== Dataset section ==

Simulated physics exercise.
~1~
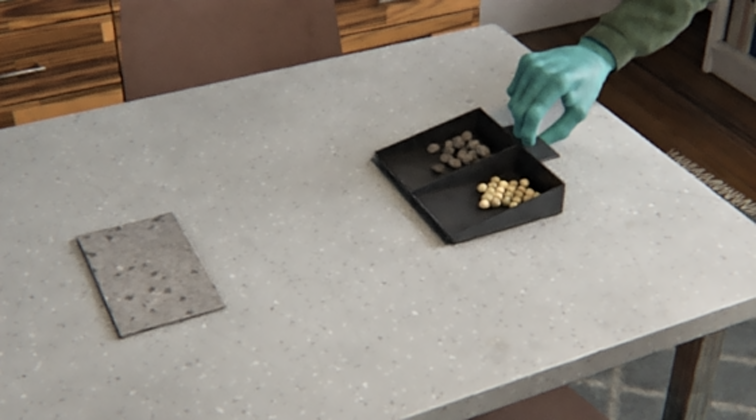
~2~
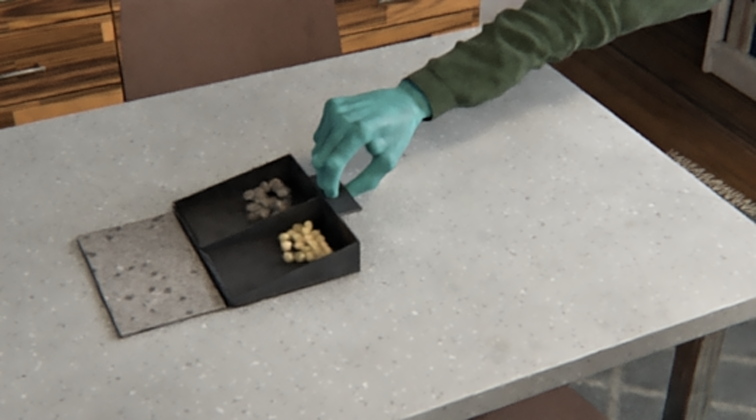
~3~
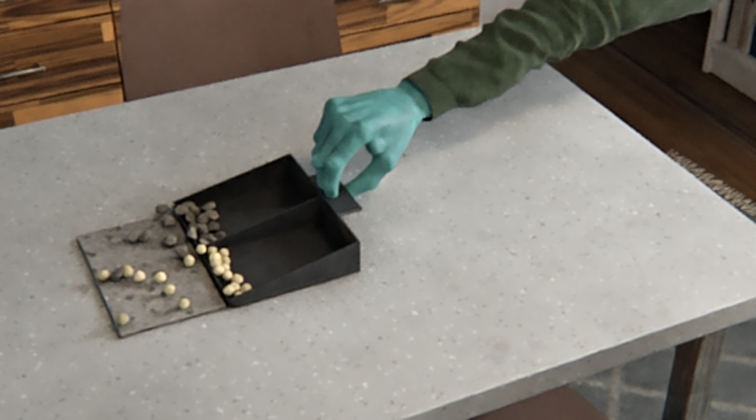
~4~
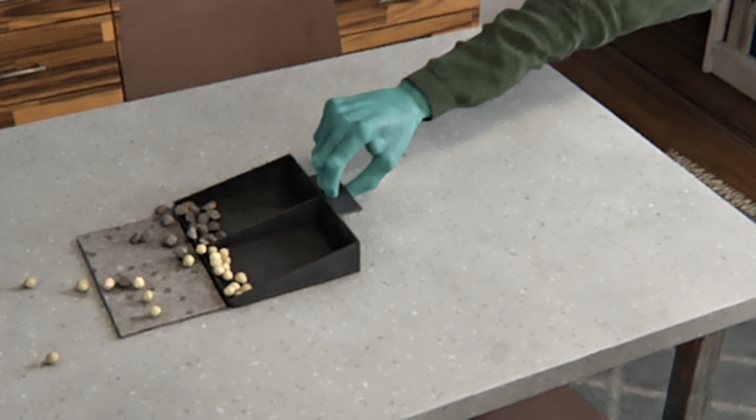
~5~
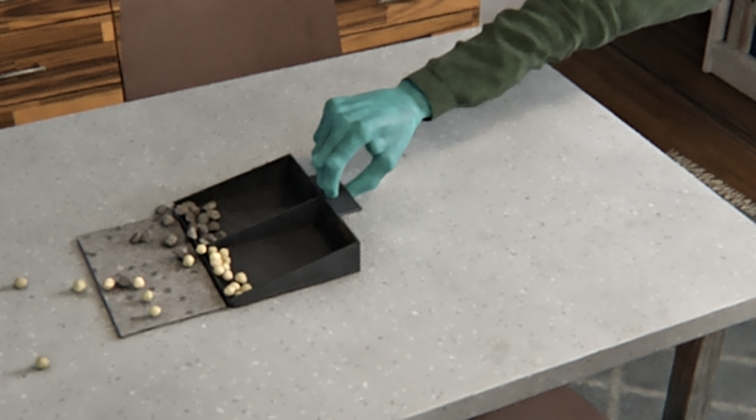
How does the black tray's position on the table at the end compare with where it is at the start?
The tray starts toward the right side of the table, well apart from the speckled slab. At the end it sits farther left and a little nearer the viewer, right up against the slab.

===

Task details »
Your task is an exact transcription of all the data, minus the pictures.

The solution »
Simulated physics exercise.
~1~
~2~
~3~
~4~
~5~
How does the black tray's position on the table at the end compare with where it is at the start?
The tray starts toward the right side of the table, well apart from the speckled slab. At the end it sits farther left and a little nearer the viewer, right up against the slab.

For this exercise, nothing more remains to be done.